[WHAT THE TASK ASKS]: Output the material beneath this task exactly, images excluded.

[SOURCE EXCERPT]:
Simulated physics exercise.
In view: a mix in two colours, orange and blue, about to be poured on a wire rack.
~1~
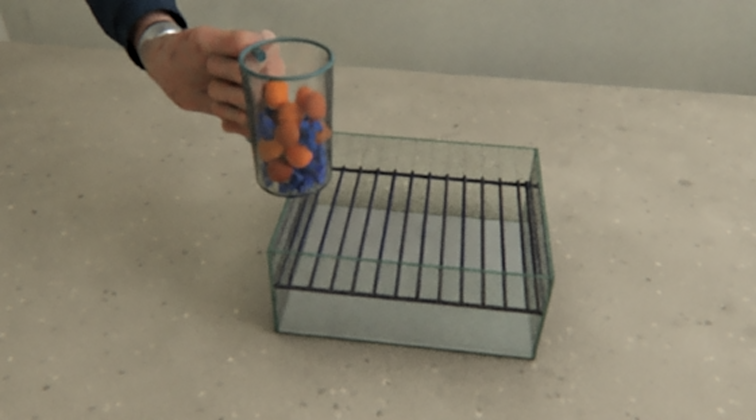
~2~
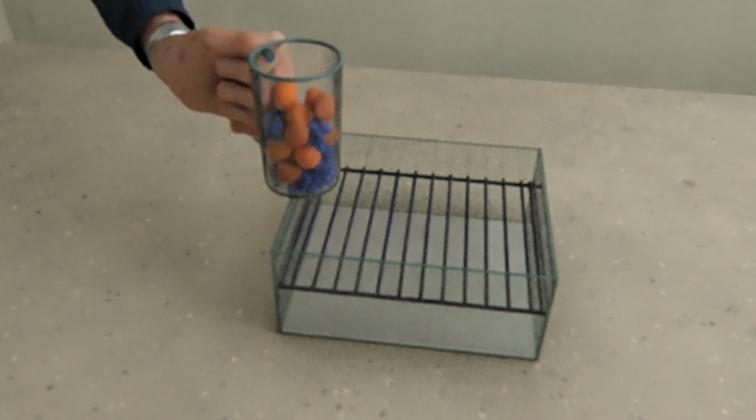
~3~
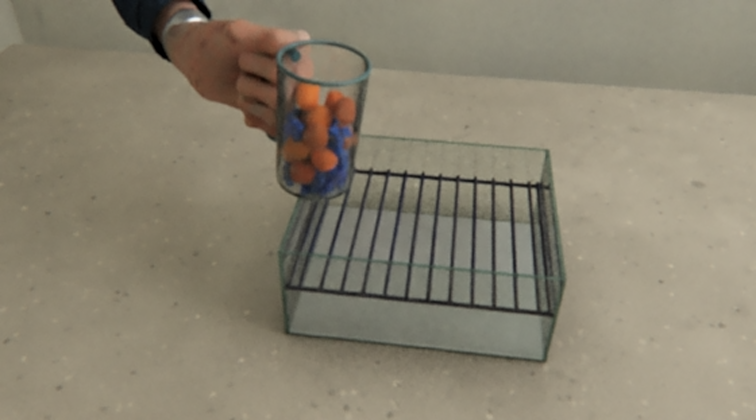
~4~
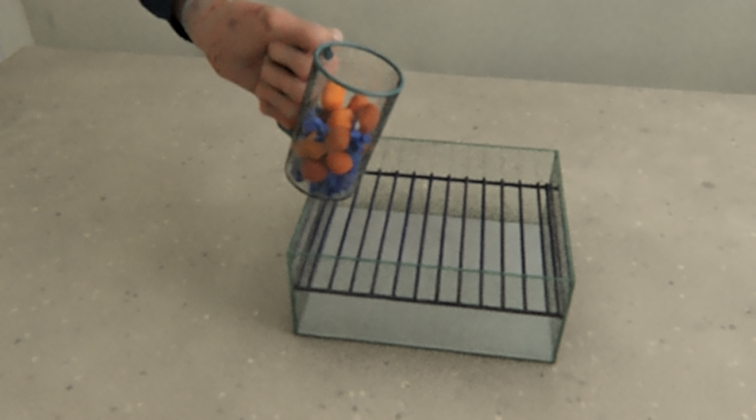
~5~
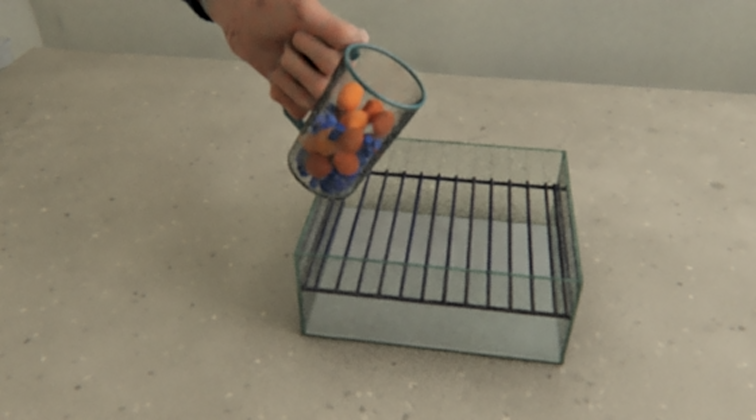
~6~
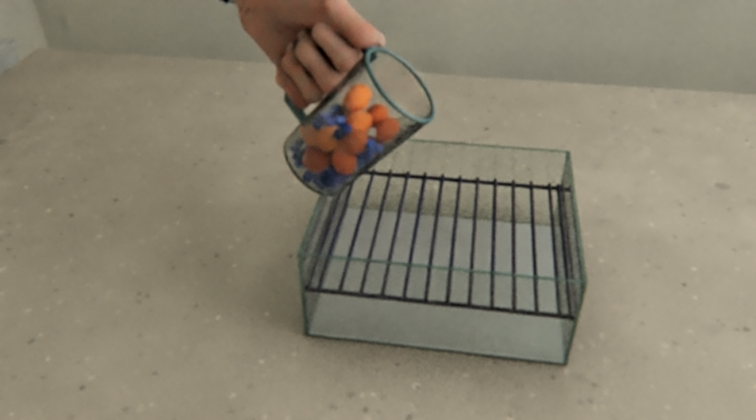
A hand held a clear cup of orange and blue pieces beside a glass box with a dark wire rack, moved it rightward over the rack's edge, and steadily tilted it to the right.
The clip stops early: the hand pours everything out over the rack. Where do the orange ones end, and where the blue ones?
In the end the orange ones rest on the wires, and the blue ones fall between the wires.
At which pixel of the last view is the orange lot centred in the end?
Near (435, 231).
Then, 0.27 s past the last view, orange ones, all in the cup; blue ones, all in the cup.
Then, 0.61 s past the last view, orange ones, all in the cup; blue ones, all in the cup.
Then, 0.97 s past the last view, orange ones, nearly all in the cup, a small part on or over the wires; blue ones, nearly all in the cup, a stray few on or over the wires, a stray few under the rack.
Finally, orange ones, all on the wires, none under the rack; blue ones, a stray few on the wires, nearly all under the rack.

[WRITTEN ANSWER]:
Simulated physics exercise.
In view: a mix in two colours, orange and blue, about to be poured on a wire rack.
~1~
~2~
~3~
~4~
~5~
~6~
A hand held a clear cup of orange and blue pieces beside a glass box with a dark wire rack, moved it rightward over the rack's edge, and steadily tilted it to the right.
The clip stops early: the hand pours everything out over the rack. Where do the orange ones end, and where the blue ones?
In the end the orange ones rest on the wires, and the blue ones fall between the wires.
At which pixel of the last view is the orange lot centred in the end?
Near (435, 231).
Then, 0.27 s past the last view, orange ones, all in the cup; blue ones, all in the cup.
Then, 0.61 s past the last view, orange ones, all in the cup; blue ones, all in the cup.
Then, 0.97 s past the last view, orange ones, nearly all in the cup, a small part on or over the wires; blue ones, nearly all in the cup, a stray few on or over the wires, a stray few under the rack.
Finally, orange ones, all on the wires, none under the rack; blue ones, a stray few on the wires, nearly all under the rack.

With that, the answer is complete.